_AIM OF THE EXERCISE_
All lines below must be repeated exactly, with the pictures omitted.

## start COLLECTED MATERIAL

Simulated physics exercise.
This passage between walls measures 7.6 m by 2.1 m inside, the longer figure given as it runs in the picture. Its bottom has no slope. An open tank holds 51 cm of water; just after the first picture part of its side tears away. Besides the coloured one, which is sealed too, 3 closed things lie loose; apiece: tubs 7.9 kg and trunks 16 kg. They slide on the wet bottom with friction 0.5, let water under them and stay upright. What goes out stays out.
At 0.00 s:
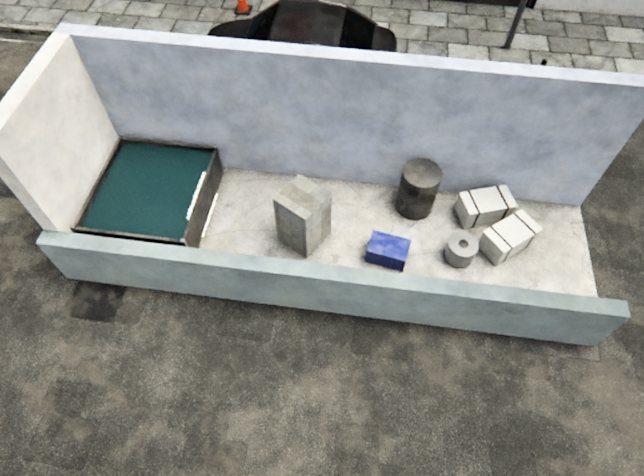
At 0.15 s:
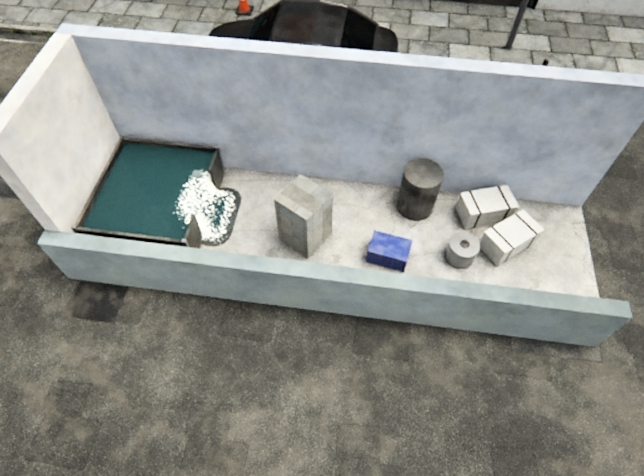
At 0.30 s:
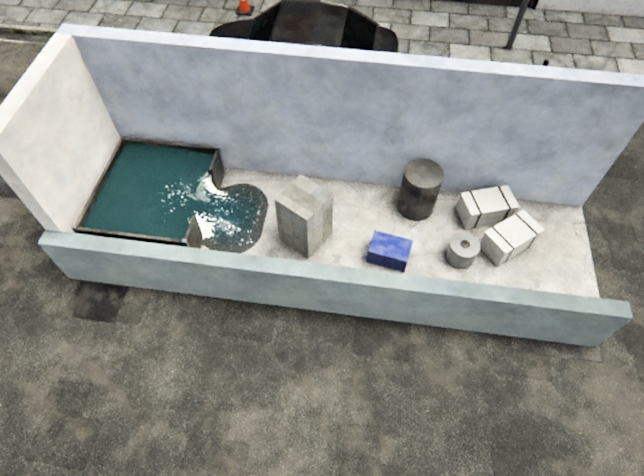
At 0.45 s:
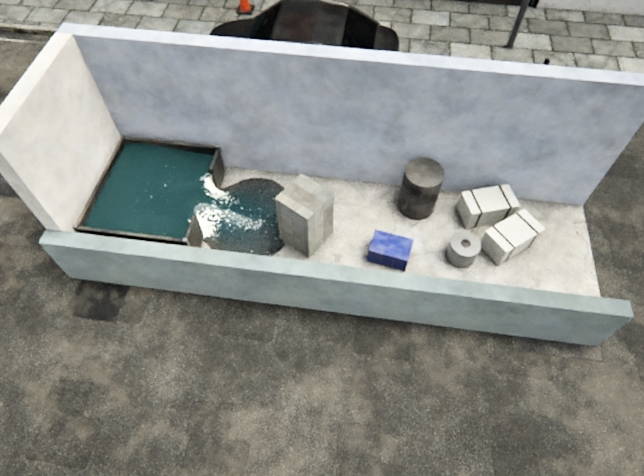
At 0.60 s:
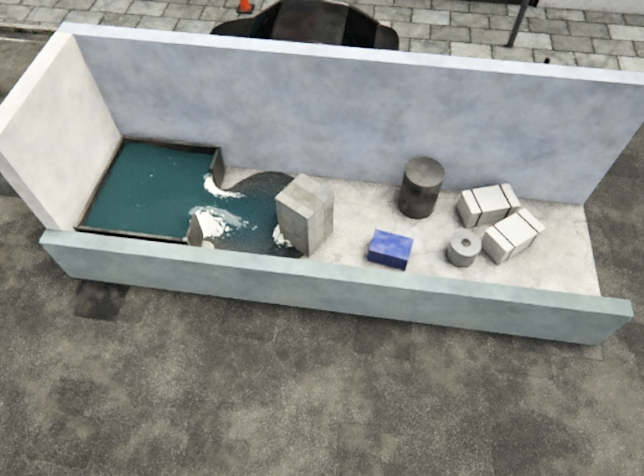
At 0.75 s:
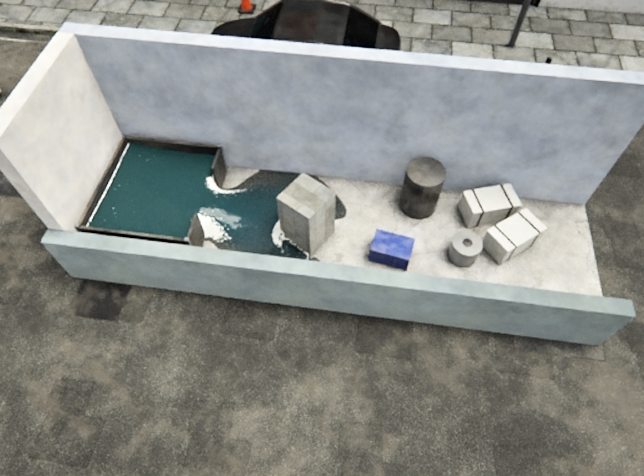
In a walled passage, the side of an open tank at the left tore away, and water poured out and spread right across the floor, reaching around a grey block while the blue crate stayed dry.
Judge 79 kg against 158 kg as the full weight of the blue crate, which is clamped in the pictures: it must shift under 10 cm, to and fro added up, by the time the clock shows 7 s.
Verdict: The smaller load will do.
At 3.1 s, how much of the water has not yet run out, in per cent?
Some 98 per cent remains.
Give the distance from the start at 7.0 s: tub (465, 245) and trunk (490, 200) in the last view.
In that order: Gone out, washed out.
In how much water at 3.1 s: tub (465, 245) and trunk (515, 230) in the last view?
About 5 and 3 cm.
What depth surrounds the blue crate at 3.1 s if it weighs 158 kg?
Roughly 11 cm.
After 1.4 s the blue crate would be 0 cm from its start with 79 kg and 0 cm from its start with 158 kg; 0 cm of water round it then.
After 3.1 s the blue crate would be 0 cm from its start with 79 kg and 0 cm from its start with 158 kg; 11 cm of water round it then.
After 4.9 s the blue crate would be 0 cm from its start with 79 kg and 0 cm from its start with 158 kg; 11 cm of water round it then.
After 7.0 s the blue crate would be 0 cm from its start with 79 kg and 0 cm from its start with 158 kg; 8 cm of water round it then.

## end COLLECTED MATERIAL

_RESULT OF THE EXERCISE_
Simulated physics exercise.
This passage between walls measures 7.6 m by 2.1 m inside, the longer figure given as it runs in the picture. Its bottom has no slope. An open tank holds 51 cm of water; just after the first picture part of its side tears away. Besides the coloured one, which is sealed too, 3 closed things lie loose; apiece: tubs 7.9 kg and trunks 16 kg. They slide on the wet bottom with friction 0.5, let water under them and stay upright. What goes out stays out.
At 0.00 s:
At 0.15 s:
At 0.30 s:
At 0.45 s:
At 0.60 s:
At 0.75 s:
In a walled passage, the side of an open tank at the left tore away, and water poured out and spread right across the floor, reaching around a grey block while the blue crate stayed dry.
Judge 79 kg against 158 kg as the full weight of the blue crate, which is clamped in the pictures: it must shift under 10 cm, to and fro added up, by the time the clock shows 7 s.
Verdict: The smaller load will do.
At 3.1 s, how much of the water has not yet run out, in per cent?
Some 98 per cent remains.
Give the distance from the start at 7.0 s: tub (465, 245) and trunk (490, 200) in the last view.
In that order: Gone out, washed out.
In how much water at 3.1 s: tub (465, 245) and trunk (515, 230) in the last view?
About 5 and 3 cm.
What depth surrounds the blue crate at 3.1 s if it weighs 158 kg?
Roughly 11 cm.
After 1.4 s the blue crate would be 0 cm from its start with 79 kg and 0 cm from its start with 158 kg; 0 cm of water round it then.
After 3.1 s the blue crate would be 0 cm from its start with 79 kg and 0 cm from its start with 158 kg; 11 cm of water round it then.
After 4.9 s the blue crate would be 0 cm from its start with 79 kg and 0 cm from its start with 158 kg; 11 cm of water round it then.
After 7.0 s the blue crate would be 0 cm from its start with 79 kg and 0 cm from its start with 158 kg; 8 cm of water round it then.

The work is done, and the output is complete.